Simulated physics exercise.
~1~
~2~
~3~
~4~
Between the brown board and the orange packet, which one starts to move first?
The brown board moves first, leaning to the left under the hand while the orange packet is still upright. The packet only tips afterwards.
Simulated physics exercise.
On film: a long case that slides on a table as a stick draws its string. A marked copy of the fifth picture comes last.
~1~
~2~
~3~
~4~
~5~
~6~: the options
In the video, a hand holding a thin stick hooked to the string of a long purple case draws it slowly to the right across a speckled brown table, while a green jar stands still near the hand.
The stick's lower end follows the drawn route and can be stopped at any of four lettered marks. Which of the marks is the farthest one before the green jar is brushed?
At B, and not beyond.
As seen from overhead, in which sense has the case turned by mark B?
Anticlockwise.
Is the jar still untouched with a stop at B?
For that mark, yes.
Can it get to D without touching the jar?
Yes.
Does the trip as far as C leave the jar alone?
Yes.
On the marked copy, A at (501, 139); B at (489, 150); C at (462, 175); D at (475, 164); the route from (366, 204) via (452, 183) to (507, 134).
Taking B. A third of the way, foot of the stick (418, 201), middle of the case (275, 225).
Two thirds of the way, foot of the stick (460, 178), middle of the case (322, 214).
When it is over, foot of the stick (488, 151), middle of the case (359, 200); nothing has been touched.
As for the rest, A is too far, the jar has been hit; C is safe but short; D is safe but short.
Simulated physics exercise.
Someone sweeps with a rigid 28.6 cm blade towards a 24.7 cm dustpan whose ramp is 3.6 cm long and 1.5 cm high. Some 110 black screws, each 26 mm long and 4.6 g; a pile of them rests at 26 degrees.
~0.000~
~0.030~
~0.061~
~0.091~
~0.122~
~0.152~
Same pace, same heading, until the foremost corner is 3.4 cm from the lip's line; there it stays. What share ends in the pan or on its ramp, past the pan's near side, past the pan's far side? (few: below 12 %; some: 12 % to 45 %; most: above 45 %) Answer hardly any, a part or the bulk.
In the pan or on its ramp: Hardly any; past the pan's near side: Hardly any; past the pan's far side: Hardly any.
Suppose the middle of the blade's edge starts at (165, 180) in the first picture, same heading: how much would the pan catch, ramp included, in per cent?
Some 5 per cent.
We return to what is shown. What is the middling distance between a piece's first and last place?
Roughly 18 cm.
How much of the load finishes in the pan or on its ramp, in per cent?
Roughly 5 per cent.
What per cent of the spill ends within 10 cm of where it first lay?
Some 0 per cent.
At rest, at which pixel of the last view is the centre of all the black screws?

....................

Write out every entry above, word for word.

# Reply
Simulated physics exercise.
~1~
~2~
~3~
~4~
Between the brown board and the orange packet, which one starts to move first?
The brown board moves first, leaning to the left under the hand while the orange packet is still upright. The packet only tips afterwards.
Simulated physics exercise.
On film: a long case that slides on a table as a stick draws its string. A marked copy of the fifth picture comes last.
~1~
~2~
~3~
~4~
~5~
~6~: the options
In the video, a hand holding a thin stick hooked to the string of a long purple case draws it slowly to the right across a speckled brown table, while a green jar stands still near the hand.
The stick's lower end follows the drawn route and can be stopped at any of four lettered marks. Which of the marks is the farthest one before the green jar is brushed?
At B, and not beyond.
As seen from overhead, in which sense has the case turned by mark B?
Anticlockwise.
Is the jar still untouched with a stop at B?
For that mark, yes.
Can it get to D without touching the jar?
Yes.
Does the trip as far as C leave the jar alone?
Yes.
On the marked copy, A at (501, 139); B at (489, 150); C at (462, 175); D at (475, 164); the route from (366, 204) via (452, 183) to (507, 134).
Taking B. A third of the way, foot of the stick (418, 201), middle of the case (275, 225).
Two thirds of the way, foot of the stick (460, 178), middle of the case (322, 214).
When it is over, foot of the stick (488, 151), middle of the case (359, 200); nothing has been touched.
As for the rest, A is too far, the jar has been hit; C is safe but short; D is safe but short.
Simulated physics exercise.
Someone sweeps with a rigid 28.6 cm blade towards a 24.7 cm dustpan whose ramp is 3.6 cm long and 1.5 cm high. Some 110 black screws, each 26 mm long and 4.6 g; a pile of them rests at 26 degrees.
~0.000~
~0.030~
~0.061~
~0.091~
~0.122~
~0.152~
Same pace, same heading, until the foremost corner is 3.4 cm from the lip's line; there it stays. What share ends in the pan or on its ramp, past the pan's near side, past the pan's far side? (few: below 12 %; some: 12 % to 45 %; most: above 45 %) Answer hardly any, a part or the bulk.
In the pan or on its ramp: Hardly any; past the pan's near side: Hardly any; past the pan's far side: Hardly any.
Suppose the middle of the blade's edge starts at (165, 180) in the first picture, same heading: how much would the pan catch, ramp included, in per cent?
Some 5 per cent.
We return to what is shown. What is the middling distance between a piece's first and last place?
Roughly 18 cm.
How much of the load finishes in the pan or on its ramp, in per cent?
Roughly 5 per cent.
What per cent of the spill ends within 10 cm of where it first lay?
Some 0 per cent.
At rest, at which pixel of the last view is the centre of all the black screws?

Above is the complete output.